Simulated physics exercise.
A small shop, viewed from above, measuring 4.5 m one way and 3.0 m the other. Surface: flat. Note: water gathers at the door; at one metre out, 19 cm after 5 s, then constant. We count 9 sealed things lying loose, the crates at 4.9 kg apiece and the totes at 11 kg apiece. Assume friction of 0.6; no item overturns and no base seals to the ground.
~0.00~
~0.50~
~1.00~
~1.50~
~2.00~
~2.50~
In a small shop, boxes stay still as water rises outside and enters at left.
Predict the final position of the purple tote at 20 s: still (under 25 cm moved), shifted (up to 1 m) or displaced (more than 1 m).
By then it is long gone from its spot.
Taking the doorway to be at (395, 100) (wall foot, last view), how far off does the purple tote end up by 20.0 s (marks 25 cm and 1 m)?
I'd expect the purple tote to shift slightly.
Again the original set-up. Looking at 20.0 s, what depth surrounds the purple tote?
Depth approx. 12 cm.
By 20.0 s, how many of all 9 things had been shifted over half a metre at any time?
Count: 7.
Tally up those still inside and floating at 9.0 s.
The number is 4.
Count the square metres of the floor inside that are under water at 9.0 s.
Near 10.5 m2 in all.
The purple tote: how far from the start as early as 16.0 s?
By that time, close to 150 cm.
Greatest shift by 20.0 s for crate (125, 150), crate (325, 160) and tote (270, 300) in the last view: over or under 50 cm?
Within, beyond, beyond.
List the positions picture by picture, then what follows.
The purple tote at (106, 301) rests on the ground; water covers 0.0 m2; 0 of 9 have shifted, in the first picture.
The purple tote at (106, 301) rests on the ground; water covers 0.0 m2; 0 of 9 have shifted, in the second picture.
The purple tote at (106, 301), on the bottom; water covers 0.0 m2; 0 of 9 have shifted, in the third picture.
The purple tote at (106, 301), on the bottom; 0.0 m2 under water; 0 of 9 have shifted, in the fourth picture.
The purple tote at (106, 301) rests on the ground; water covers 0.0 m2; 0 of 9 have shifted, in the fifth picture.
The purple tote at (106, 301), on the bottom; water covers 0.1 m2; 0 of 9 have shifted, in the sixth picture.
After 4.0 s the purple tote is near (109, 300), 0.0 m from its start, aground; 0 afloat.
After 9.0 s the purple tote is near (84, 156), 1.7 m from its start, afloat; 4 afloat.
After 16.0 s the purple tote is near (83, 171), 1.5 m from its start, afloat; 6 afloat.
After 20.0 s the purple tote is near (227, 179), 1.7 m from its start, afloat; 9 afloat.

__Your instructions__: From the listing above, extract every line exactly as it stands.

__Written answer__:
Simulated physics exercise.
A small shop, viewed from above, measuring 4.5 m one way and 3.0 m the other. Surface: flat. Note: water gathers at the door; at one metre out, 19 cm after 5 s, then constant. We count 9 sealed things lying loose, the crates at 4.9 kg apiece and the totes at 11 kg apiece. Assume friction of 0.6; no item overturns and no base seals to the ground.
~0.00~
~0.50~
~1.00~
~1.50~
~2.00~
~2.50~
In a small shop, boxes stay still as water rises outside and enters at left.
Predict the final position of the purple tote at 20 s: still (under 25 cm moved), shifted (up to 1 m) or displaced (more than 1 m).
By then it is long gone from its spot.
Taking the doorway to be at (395, 100) (wall foot, last view), how far off does the purple tote end up by 20.0 s (marks 25 cm and 1 m)?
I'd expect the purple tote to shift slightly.
Again the original set-up. Looking at 20.0 s, what depth surrounds the purple tote?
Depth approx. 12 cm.
By 20.0 s, how many of all 9 things had been shifted over half a metre at any time?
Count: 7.
Tally up those still inside and floating at 9.0 s.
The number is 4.
Count the square metres of the floor inside that are under water at 9.0 s.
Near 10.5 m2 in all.
The purple tote: how far from the start as early as 16.0 s?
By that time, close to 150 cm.
Greatest shift by 20.0 s for crate (125, 150), crate (325, 160) and tote (270, 300) in the last view: over or under 50 cm?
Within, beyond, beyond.
List the positions picture by picture, then what follows.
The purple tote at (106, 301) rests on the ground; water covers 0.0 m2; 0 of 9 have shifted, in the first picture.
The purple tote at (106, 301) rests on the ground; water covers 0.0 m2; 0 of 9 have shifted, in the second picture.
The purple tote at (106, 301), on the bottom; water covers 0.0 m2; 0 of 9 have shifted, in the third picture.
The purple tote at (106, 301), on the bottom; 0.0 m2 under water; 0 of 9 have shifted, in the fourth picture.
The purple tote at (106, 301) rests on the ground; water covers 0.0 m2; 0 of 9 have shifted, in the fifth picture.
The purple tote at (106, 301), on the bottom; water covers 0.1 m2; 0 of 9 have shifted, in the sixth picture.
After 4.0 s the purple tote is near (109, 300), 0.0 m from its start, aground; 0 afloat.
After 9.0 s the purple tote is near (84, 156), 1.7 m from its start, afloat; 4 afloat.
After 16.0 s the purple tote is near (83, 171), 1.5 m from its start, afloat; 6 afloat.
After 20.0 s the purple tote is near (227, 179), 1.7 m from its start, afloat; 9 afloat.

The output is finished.